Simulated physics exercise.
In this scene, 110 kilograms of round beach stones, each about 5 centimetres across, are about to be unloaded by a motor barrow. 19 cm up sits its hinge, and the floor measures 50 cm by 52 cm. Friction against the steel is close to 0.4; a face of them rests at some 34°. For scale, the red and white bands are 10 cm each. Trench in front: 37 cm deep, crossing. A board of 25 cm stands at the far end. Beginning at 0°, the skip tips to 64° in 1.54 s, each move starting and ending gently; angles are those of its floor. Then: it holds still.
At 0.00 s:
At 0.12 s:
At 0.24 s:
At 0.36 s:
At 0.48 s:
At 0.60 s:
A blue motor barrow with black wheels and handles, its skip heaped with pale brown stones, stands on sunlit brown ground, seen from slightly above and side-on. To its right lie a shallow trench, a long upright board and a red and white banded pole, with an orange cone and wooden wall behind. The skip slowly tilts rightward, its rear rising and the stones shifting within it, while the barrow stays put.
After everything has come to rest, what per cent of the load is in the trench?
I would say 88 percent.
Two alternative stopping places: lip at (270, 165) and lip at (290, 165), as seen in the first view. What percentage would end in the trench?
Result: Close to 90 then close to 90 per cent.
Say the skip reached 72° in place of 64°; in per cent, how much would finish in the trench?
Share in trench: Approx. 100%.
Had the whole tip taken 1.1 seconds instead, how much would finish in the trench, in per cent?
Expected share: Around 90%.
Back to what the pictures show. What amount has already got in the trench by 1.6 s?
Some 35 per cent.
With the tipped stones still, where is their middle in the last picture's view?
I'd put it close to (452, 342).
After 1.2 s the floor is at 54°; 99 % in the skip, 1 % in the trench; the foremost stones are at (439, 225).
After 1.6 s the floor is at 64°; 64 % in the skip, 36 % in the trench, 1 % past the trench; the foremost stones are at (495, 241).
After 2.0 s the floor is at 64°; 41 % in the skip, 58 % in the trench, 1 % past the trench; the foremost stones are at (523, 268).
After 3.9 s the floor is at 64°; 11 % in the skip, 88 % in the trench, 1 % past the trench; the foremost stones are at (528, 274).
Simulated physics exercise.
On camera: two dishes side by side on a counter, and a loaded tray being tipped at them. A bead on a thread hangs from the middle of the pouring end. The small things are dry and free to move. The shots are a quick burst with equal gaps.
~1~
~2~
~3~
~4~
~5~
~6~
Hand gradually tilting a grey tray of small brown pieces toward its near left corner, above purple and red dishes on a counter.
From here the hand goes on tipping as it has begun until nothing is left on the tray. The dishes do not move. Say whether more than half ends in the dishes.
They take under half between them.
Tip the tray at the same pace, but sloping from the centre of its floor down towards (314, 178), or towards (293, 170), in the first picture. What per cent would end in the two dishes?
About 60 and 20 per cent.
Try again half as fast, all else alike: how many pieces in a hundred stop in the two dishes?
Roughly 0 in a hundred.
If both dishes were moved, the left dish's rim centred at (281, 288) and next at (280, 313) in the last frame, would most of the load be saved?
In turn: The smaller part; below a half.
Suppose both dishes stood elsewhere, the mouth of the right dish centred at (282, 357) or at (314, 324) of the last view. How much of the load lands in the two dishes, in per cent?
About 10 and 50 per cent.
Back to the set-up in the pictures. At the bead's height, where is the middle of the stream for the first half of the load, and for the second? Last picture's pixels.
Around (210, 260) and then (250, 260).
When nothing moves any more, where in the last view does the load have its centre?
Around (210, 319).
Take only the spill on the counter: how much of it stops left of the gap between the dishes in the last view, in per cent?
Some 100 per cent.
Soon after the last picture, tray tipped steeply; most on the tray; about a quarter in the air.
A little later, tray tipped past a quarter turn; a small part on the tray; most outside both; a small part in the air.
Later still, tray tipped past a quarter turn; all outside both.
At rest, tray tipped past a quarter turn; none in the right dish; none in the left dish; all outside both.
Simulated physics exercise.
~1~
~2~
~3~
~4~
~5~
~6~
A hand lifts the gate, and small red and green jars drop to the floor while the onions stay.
_ _ _ _
Task to carry out: Copy every record exactly, with nothing added or dropped.

Result below:
Simulated physics exercise.
In this scene, 110 kilograms of round beach stones, each about 5 centimetres across, are about to be unloaded by a motor barrow. 19 cm up sits its hinge, and the floor measures 50 cm by 52 cm. Friction against the steel is close to 0.4; a face of them rests at some 34°. For scale, the red and white bands are 10 cm each. Trench in front: 37 cm deep, crossing. A board of 25 cm stands at the far end. Beginning at 0°, the skip tips to 64° in 1.54 s, each move starting and ending gently; angles are those of its floor. Then: it holds still.
At 0.00 s:
At 0.12 s:
At 0.24 s:
At 0.36 s:
At 0.48 s:
At 0.60 s:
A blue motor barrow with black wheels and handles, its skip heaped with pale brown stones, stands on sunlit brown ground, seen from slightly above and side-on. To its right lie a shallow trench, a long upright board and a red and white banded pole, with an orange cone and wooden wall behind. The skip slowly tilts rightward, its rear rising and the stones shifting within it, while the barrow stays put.
After everything has come to rest, what per cent of the load is in the trench?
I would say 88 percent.
Two alternative stopping places: lip at (270, 165) and lip at (290, 165), as seen in the first view. What percentage would end in the trench?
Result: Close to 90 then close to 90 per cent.
Say the skip reached 72° in place of 64°; in per cent, how much would finish in the trench?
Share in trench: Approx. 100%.
Had the whole tip taken 1.1 seconds instead, how much would finish in the trench, in per cent?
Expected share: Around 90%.
Back to what the pictures show. What amount has already got in the trench by 1.6 s?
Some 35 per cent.
With the tipped stones still, where is their middle in the last picture's view?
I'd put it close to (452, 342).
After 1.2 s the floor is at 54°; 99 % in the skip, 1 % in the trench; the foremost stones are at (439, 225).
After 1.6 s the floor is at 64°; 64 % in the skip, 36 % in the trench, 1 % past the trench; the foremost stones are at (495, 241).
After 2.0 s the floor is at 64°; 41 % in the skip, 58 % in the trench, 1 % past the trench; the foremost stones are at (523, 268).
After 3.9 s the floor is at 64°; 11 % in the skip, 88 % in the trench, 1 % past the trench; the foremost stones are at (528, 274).
Simulated physics exercise.
On camera: two dishes side by side on a counter, and a loaded tray being tipped at them. A bead on a thread hangs from the middle of the pouring end. The small things are dry and free to move. The shots are a quick burst with equal gaps.
~1~
~2~
~3~
~4~
~5~
~6~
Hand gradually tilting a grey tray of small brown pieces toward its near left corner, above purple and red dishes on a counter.
From here the hand goes on tipping as it has begun until nothing is left on the tray. The dishes do not move. Say whether more than half ends in the dishes.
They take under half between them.
Tip the tray at the same pace, but sloping from the centre of its floor down towards (314, 178), or towards (293, 170), in the first picture. What per cent would end in the two dishes?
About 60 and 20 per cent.
Try again half as fast, all else alike: how many pieces in a hundred stop in the two dishes?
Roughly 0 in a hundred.
If both dishes were moved, the left dish's rim centred at (281, 288) and next at (280, 313) in the last frame, would most of the load be saved?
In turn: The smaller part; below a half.
Suppose both dishes stood elsewhere, the mouth of the right dish centred at (282, 357) or at (314, 324) of the last view. How much of the load lands in the two dishes, in per cent?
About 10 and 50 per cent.
Back to the set-up in the pictures. At the bead's height, where is the middle of the stream for the first half of the load, and for the second? Last picture's pixels.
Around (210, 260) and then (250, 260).
When nothing moves any more, where in the last view does the load have its centre?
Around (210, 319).
Take only the spill on the counter: how much of it stops left of the gap between the dishes in the last view, in per cent?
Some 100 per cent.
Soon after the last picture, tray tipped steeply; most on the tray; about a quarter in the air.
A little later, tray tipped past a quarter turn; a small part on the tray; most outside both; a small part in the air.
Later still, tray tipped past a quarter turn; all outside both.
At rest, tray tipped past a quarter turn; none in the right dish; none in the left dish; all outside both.
Simulated physics exercise.
~1~
~2~
~3~
~4~
~5~
~6~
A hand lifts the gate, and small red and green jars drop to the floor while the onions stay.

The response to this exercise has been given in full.